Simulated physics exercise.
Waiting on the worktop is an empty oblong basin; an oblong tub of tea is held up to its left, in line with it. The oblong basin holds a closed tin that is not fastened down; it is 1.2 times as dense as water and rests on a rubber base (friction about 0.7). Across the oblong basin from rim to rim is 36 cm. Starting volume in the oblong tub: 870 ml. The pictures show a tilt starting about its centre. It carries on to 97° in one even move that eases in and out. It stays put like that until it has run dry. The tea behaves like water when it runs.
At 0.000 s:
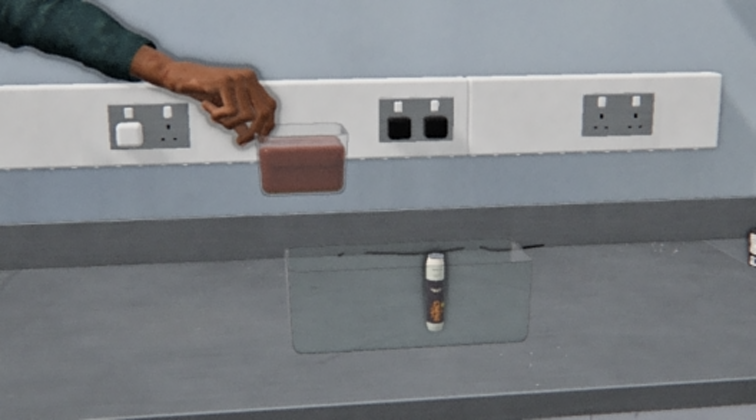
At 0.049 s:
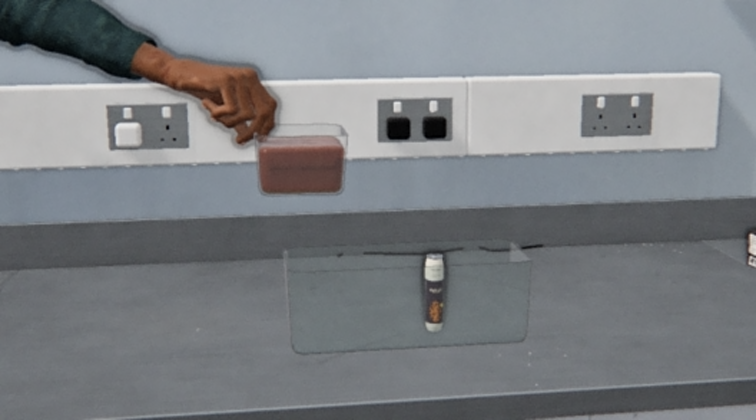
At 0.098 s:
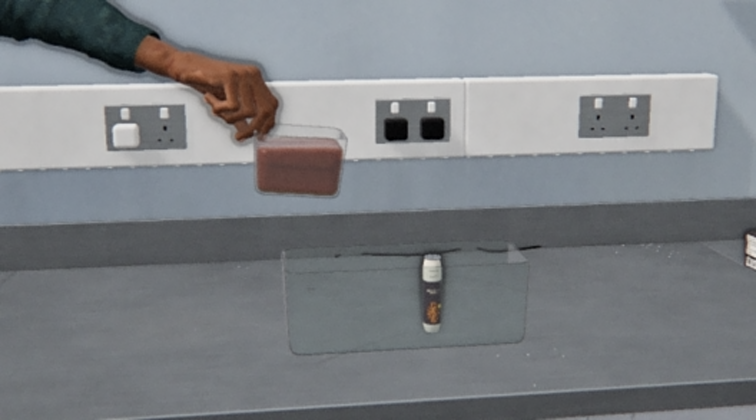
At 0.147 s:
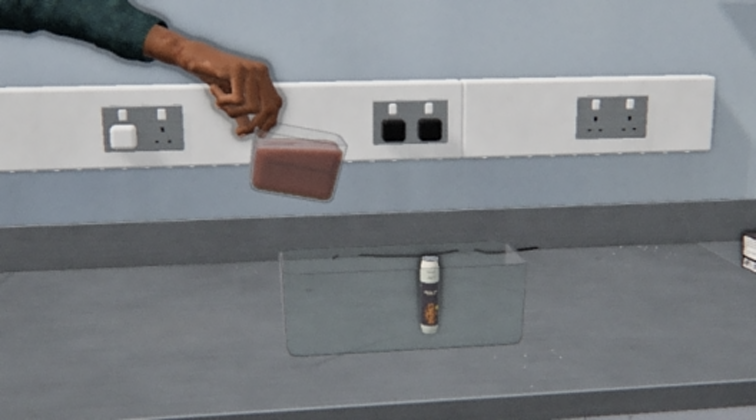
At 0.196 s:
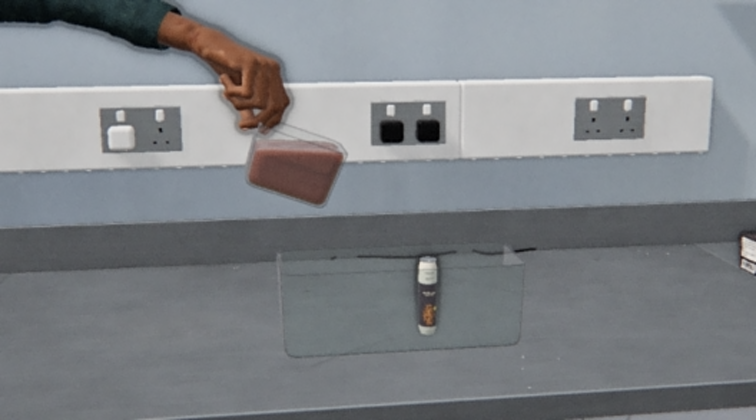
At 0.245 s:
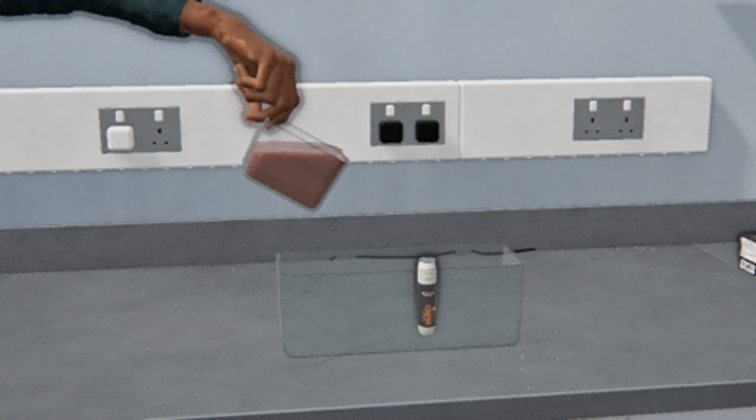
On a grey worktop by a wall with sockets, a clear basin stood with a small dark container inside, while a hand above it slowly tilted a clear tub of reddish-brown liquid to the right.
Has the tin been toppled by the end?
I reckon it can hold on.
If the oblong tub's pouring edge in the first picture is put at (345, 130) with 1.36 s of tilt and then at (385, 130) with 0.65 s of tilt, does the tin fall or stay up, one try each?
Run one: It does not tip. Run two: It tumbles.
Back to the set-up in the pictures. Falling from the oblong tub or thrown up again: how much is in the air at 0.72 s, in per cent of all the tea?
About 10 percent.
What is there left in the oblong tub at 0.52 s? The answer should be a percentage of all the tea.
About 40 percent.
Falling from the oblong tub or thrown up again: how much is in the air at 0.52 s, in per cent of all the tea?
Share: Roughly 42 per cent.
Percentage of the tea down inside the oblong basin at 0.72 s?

......

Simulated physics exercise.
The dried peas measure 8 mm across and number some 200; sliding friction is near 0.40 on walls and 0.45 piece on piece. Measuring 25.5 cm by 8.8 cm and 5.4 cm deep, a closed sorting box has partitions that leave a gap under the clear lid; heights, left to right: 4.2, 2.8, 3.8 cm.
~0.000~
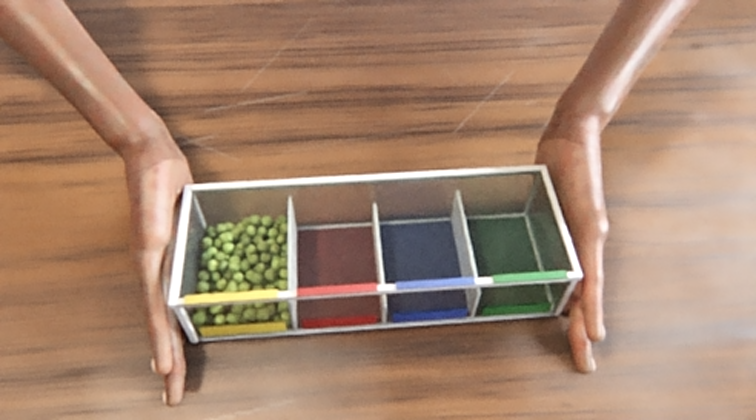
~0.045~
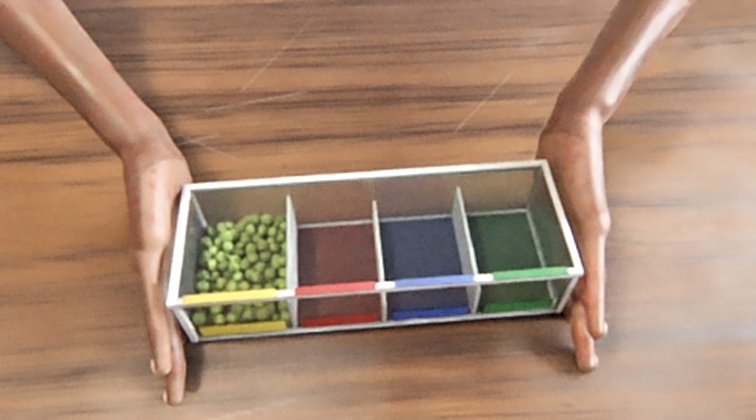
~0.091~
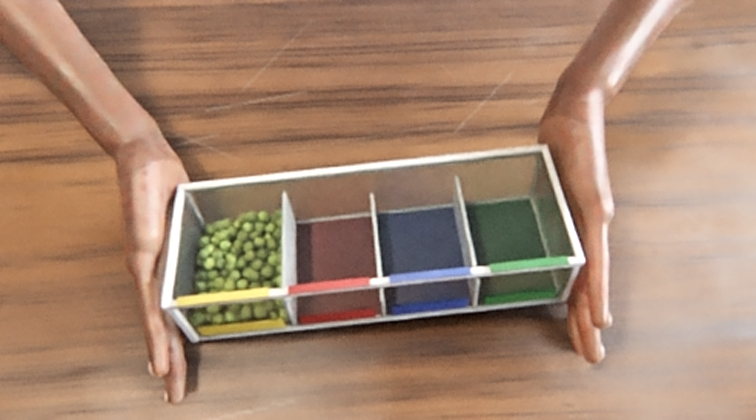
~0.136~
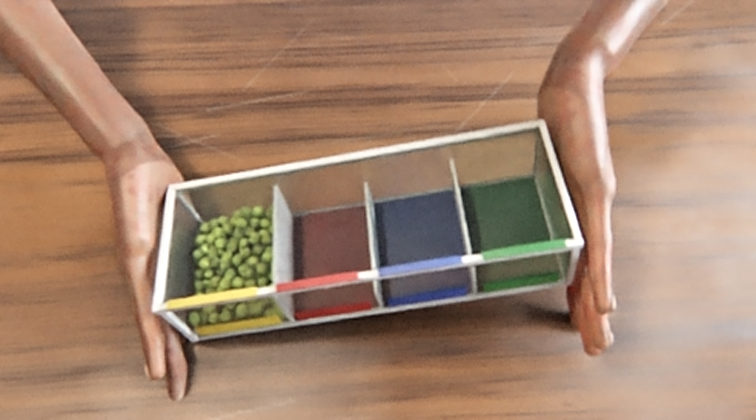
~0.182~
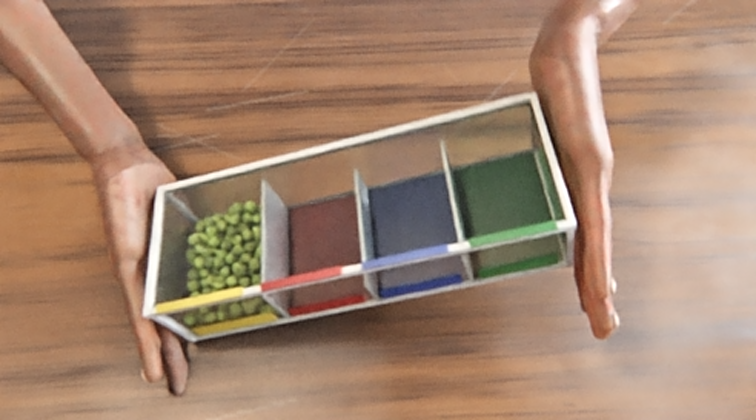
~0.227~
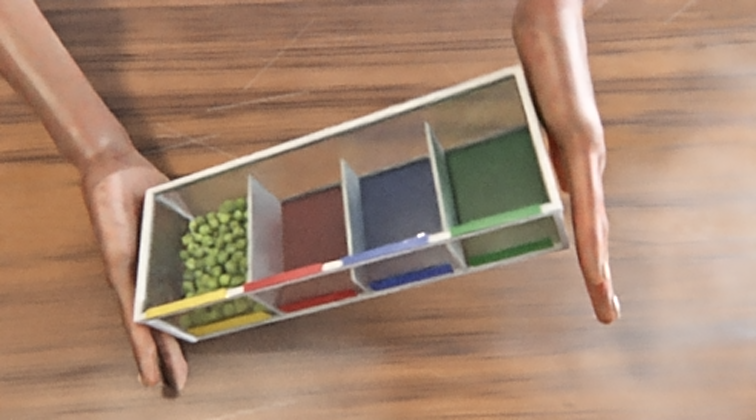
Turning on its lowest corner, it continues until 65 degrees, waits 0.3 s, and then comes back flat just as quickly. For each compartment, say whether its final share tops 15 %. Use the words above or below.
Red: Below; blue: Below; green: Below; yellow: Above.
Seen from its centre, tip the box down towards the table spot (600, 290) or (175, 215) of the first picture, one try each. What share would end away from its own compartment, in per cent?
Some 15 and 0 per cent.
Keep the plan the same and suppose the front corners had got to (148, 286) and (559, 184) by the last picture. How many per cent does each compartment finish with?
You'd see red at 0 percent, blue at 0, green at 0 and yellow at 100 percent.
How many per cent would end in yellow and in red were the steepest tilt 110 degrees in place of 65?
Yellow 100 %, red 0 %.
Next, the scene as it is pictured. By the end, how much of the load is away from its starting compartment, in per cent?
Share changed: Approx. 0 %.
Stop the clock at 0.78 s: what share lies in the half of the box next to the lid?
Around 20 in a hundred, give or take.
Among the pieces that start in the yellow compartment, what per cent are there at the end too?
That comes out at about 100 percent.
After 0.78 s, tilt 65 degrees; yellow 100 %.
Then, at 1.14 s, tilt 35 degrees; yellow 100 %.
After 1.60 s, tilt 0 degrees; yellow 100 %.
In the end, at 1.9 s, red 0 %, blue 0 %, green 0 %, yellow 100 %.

......

Goal:
In the records above, find each line that holds the word "closed"; copy all such lines.

Response:
Waiting on the worktop is an empty oblong basin; an oblong tub of tea is held up to its left, in line with it. The oblong basin holds a closed tin that is not fastened down; it is 1.2 times as dense as water and rests on a rubber base (friction about 0.7). Across the oblong basin from rim to rim is 36 cm. Starting volume in the oblong tub: 870 ml. The pictures show a tilt starting about its centre. It carries on to 97° in one even move that eases in and out. It stays put like that until it has run dry. The tea behaves like water when it runs.
The dried peas measure 8 mm across and number some 200; sliding friction is near 0.40 on walls and 0.45 piece on piece. Measuring 25.5 cm by 8.8 cm and 5.4 cm deep, a closed sorting box has partitions that leave a gap under the clear lid; heights, left to right: 4.2, 2.8, 3.8 cm.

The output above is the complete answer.